-- Begin Data excerpt --
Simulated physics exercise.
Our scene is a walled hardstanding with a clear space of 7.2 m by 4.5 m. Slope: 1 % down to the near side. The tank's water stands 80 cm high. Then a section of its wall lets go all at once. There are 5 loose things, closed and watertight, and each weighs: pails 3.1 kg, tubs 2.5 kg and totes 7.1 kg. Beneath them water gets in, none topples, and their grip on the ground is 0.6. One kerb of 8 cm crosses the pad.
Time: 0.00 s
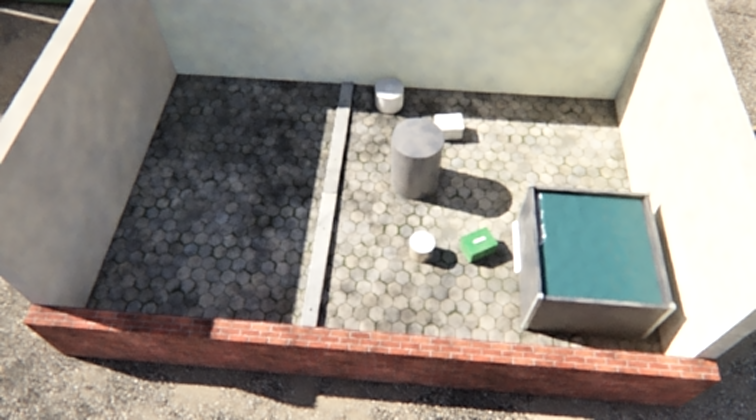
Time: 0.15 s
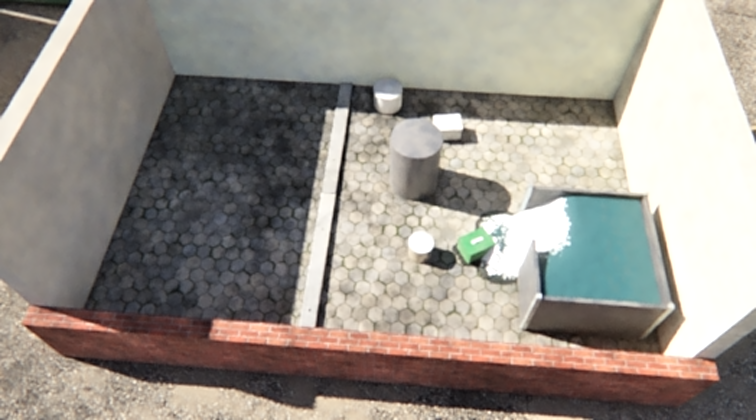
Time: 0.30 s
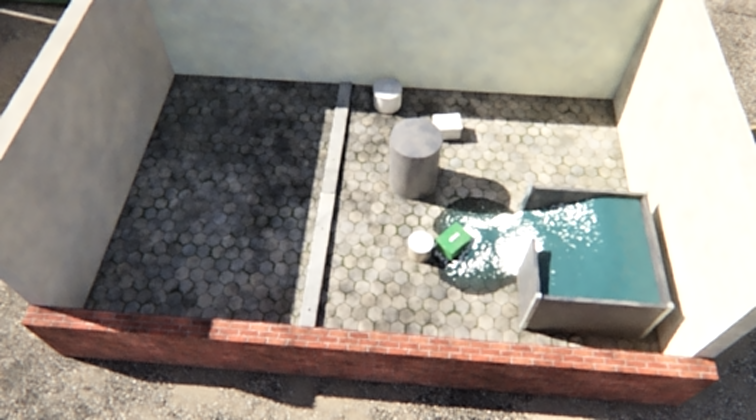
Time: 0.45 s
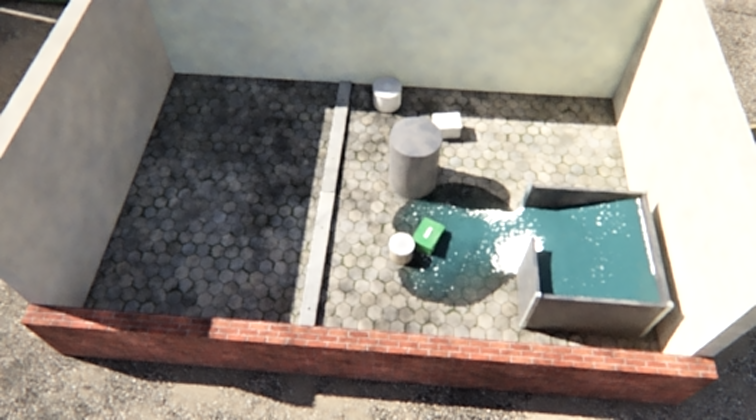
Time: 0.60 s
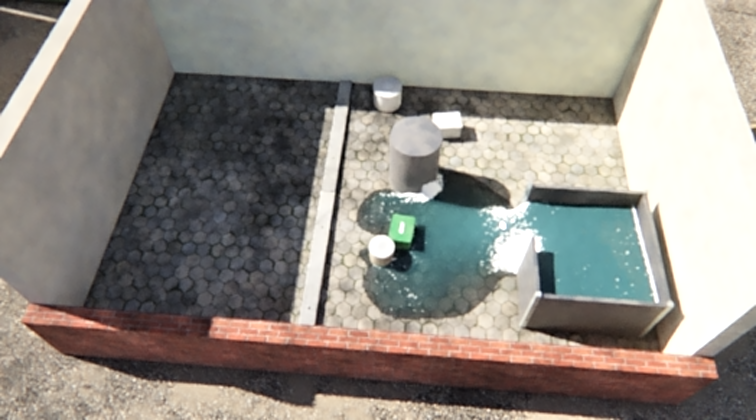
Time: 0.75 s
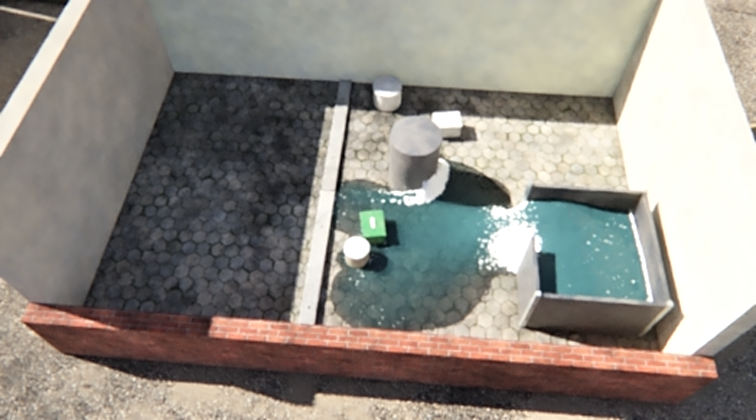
The clip opens on a walled, paved yard with a water-filled tank at right and a green box and small white tub nearby. Water pours from the tank's left side and spreads leftward across the paving, pushing first the box, then the tub, left past the grey cylinder toward the kerb.
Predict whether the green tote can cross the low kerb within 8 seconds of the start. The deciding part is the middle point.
Watch the green tote: It clears the kerb.
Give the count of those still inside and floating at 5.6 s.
It comes to 3 of them.
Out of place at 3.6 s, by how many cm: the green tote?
It has shifted about 400 cm.
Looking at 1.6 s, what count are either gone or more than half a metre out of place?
I make it 3 by then.
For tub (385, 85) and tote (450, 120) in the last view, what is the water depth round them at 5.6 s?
About 5 and 5 cm.
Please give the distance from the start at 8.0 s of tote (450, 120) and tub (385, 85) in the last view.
In turn: 150 cm, 200 cm.
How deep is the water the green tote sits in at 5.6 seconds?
-- End Data excerpt --
Skip the pictures, then retype every line above exactly.

* [Solution to this problem]
Simulated physics exercise.
Our scene is a walled hardstanding with a clear space of 7.2 m by 4.5 m. Slope: 1 % down to the near side. The tank's water stands 80 cm high. Then a section of its wall lets go all at once. There are 5 loose things, closed and watertight, and each weighs: pails 3.1 kg, tubs 2.5 kg and totes 7.1 kg. Beneath them water gets in, none topples, and their grip on the ground is 0.6. One kerb of 8 cm crosses the pad.
Time: 0.00 s
Time: 0.15 s
Time: 0.30 s
Time: 0.45 s
Time: 0.60 s
Time: 0.75 s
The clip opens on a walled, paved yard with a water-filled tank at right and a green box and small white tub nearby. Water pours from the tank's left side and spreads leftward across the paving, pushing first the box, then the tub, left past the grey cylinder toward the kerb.
Predict whether the green tote can cross the low kerb within 8 seconds of the start. The deciding part is the middle point.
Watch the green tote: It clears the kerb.
Give the count of those still inside and floating at 5.6 s.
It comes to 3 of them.
Out of place at 3.6 s, by how many cm: the green tote?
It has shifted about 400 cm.
Looking at 1.6 s, what count are either gone or more than half a metre out of place?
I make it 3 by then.
For tub (385, 85) and tote (450, 120) in the last view, what is the water depth round them at 5.6 s?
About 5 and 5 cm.
Please give the distance from the start at 8.0 s of tote (450, 120) and tub (385, 85) in the last view.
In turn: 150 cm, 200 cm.
How deep is the water the green tote sits in at 5.6 seconds?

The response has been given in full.